_INFORMATION PROVIDED:_
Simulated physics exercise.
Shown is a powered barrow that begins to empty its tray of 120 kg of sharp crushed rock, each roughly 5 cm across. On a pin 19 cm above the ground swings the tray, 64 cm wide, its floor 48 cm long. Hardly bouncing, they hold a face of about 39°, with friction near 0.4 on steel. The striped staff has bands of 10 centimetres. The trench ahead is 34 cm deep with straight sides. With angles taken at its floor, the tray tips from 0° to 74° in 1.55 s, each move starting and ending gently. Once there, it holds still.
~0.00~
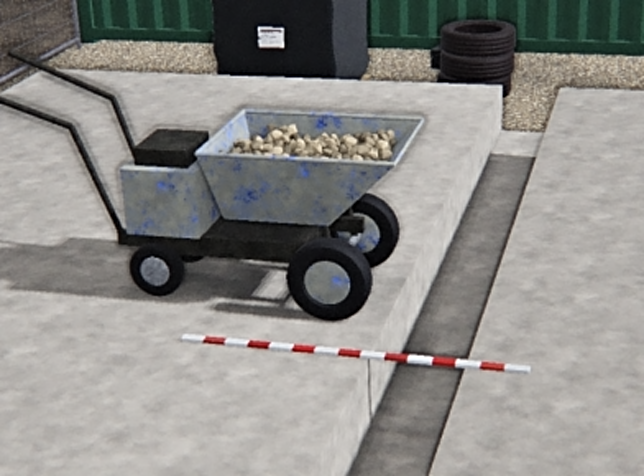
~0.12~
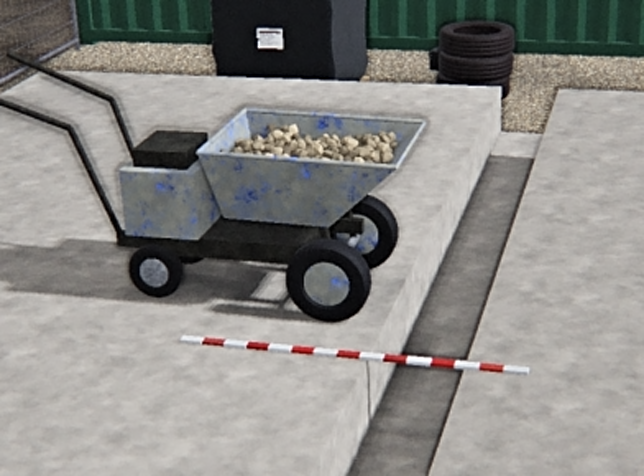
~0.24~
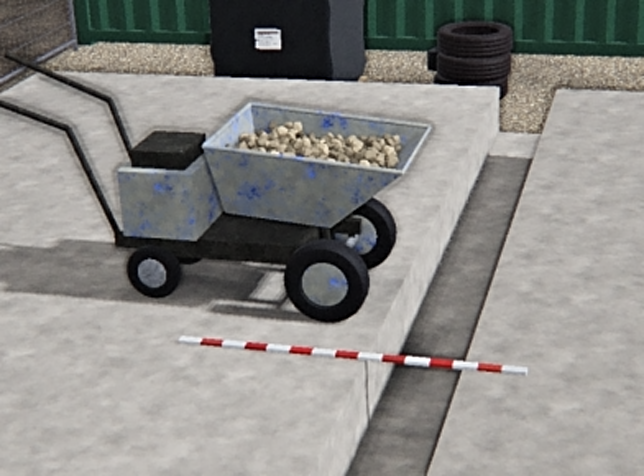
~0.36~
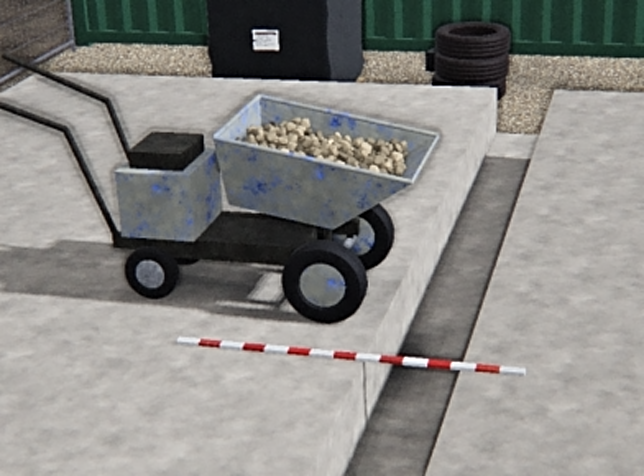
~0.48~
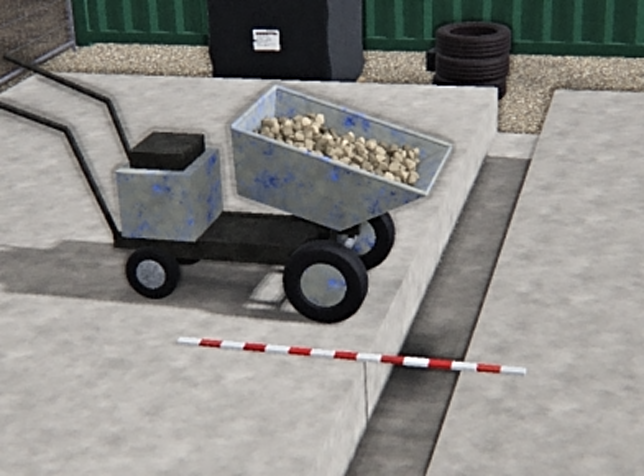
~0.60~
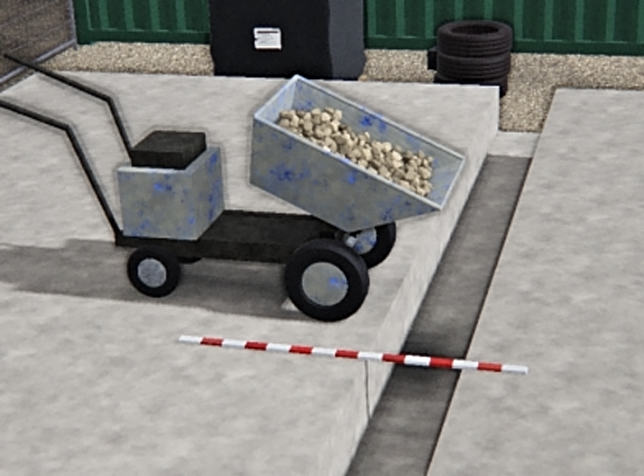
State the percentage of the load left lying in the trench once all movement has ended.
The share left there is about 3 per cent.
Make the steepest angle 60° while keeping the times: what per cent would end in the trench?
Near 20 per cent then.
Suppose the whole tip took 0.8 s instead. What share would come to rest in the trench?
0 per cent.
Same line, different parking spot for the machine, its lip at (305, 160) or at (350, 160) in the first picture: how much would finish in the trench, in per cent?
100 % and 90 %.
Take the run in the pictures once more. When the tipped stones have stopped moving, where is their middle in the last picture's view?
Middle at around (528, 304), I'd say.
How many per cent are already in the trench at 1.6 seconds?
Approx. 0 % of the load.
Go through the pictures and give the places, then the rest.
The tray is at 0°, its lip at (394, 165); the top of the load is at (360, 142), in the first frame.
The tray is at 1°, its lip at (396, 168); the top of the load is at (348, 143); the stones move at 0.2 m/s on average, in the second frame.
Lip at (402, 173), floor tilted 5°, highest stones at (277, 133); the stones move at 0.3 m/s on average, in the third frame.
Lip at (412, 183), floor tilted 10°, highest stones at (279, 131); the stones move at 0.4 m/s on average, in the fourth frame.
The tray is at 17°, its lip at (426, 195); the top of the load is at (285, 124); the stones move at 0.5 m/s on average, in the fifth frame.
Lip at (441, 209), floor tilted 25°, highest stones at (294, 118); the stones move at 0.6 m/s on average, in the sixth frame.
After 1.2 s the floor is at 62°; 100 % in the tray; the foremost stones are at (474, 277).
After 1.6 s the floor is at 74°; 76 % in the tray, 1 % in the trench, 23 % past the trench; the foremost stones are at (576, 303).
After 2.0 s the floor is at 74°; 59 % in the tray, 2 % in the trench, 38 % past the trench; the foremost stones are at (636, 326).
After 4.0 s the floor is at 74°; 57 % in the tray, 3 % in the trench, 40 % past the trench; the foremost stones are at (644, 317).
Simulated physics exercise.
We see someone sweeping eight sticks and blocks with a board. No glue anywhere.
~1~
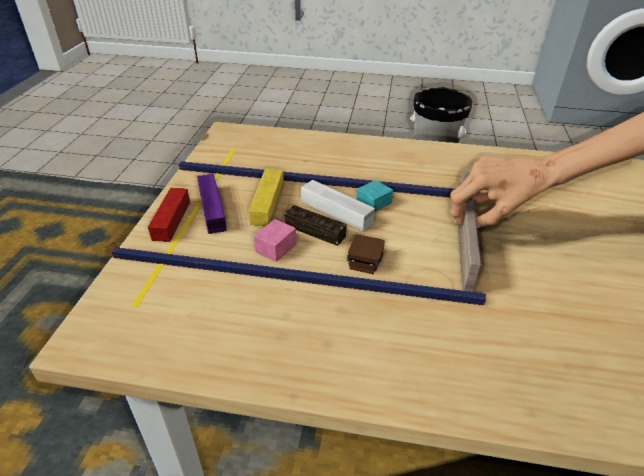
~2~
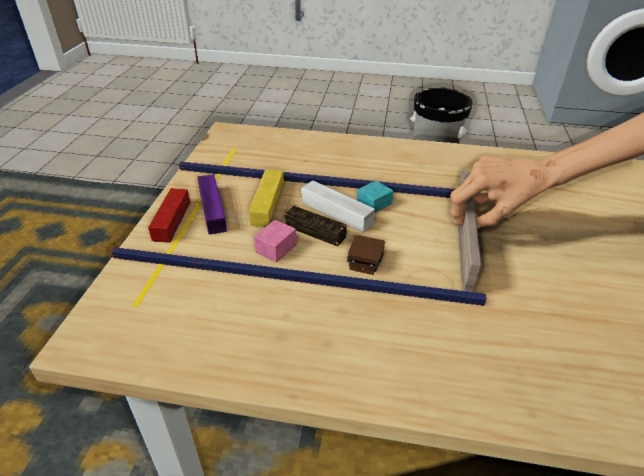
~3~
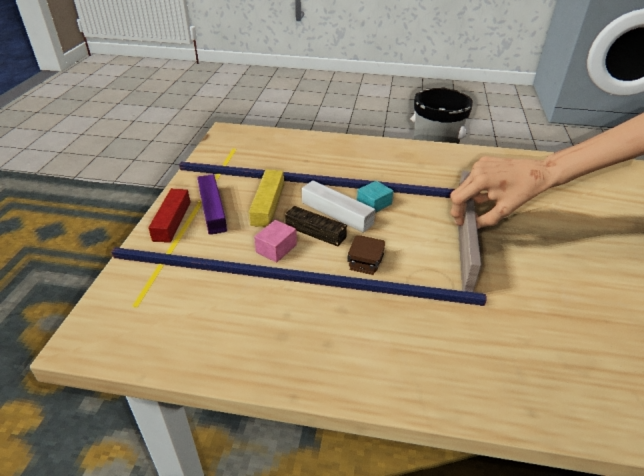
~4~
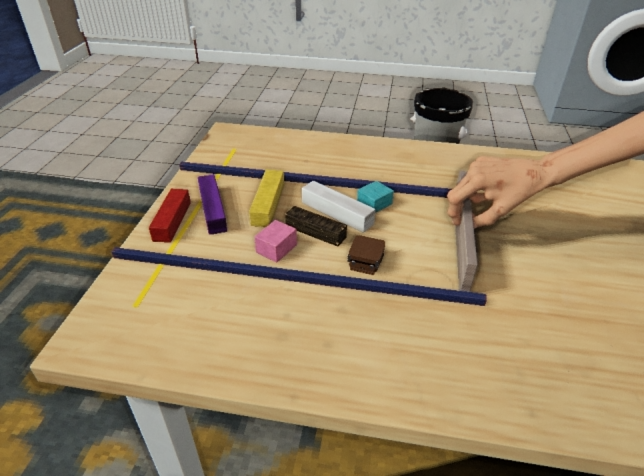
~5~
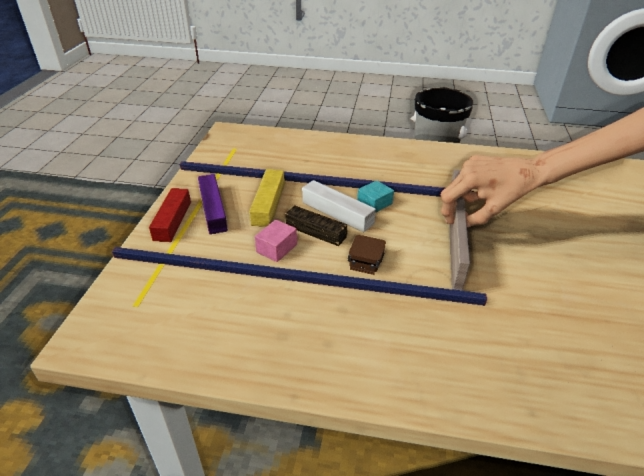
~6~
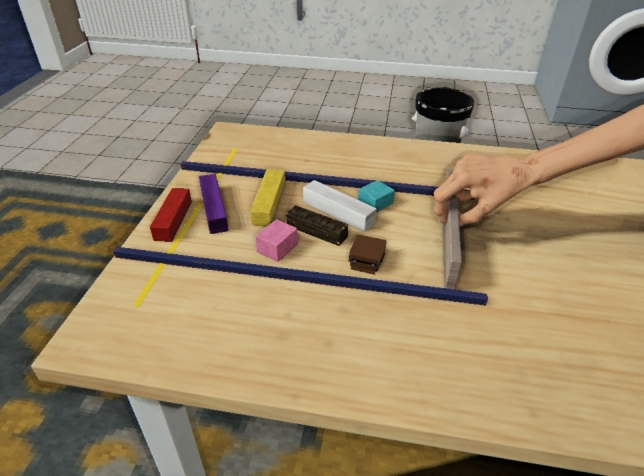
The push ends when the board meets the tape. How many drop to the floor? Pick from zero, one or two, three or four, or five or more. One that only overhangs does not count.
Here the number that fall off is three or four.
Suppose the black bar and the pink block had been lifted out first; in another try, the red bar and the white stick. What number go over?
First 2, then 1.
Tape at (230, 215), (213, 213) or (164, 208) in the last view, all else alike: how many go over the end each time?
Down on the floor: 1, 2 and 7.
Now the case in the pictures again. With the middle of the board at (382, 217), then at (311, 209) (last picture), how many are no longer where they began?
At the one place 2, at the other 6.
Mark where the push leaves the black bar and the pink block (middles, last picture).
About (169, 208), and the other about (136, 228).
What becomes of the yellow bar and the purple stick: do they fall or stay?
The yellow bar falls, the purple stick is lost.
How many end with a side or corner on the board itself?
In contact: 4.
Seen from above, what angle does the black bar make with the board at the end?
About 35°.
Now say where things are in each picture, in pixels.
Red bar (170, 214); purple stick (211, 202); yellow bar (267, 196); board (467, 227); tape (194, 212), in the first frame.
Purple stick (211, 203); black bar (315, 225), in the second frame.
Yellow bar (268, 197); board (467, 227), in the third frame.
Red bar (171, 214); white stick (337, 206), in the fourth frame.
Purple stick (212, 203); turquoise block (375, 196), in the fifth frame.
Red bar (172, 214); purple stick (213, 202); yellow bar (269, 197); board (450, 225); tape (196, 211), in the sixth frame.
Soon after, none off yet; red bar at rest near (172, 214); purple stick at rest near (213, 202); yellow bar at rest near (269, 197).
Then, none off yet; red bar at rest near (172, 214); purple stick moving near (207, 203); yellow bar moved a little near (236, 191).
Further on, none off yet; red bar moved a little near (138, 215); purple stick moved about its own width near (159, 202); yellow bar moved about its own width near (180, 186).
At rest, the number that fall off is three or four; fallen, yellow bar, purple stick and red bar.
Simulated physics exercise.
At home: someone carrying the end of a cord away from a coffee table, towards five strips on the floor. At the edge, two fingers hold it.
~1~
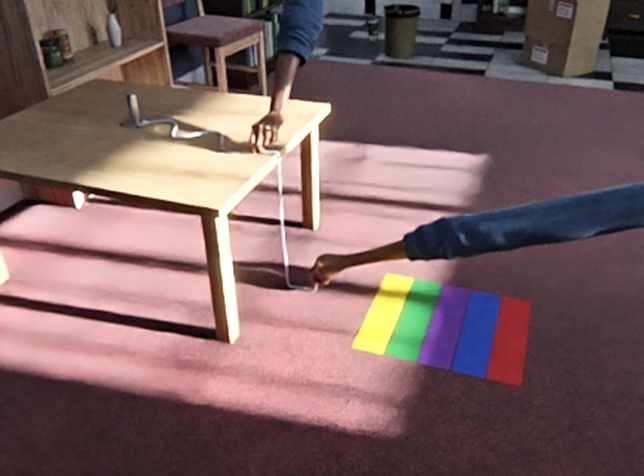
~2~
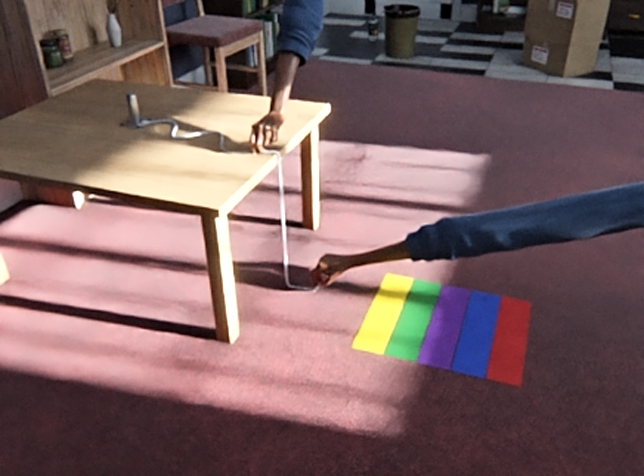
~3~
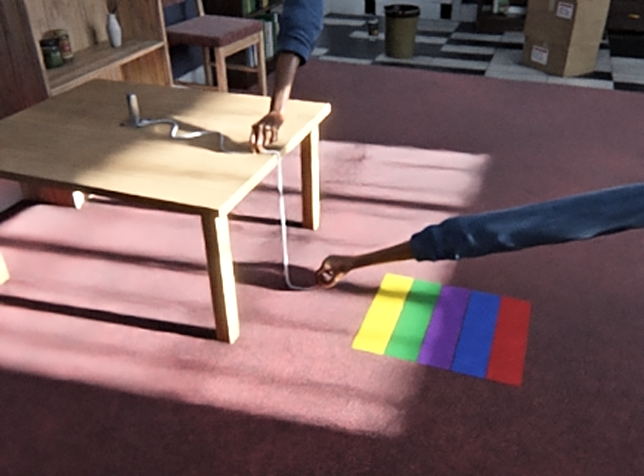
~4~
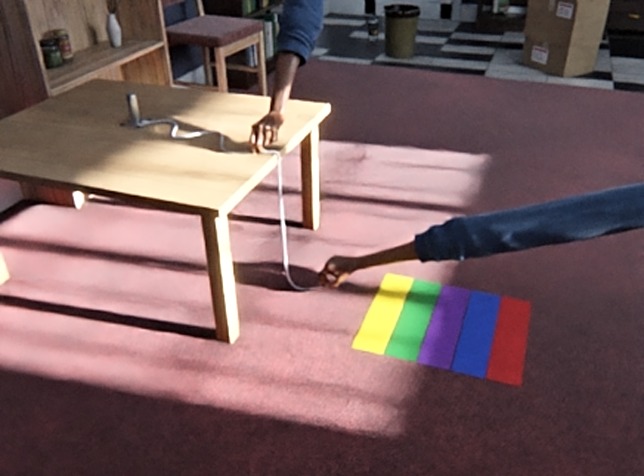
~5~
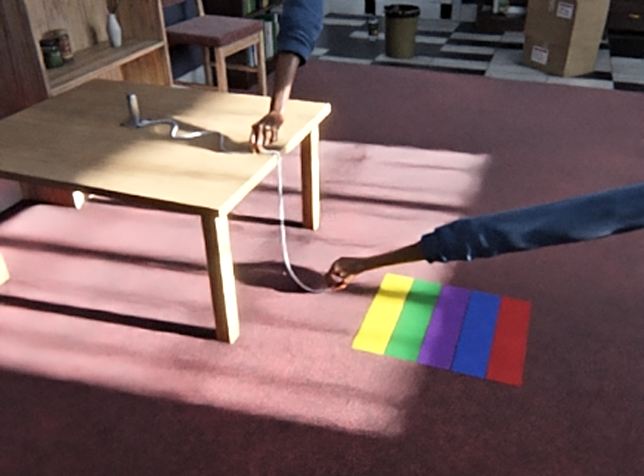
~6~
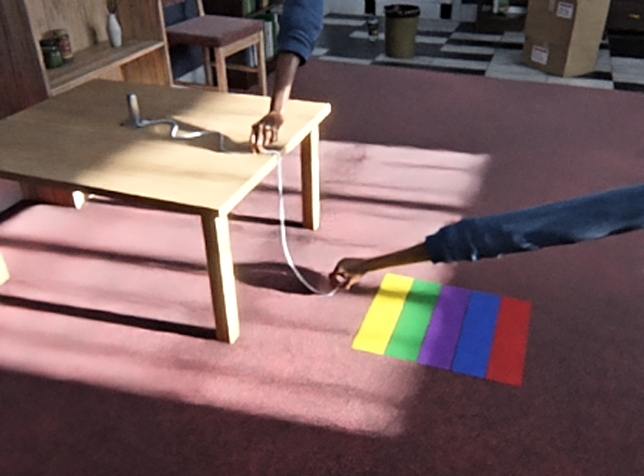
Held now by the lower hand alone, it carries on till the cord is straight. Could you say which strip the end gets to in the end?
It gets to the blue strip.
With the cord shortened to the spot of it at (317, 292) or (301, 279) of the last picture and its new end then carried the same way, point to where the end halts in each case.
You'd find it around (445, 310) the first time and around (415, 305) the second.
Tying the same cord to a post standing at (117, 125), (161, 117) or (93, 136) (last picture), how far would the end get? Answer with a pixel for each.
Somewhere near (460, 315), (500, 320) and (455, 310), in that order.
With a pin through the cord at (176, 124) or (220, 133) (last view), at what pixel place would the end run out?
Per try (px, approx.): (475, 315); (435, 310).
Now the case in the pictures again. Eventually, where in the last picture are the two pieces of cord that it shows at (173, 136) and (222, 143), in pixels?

_TASK BRIEF:_
Lines of the listing that contain the word "someone" are to be counted; report only their number.

_EXERCISE SOLUTION:_
2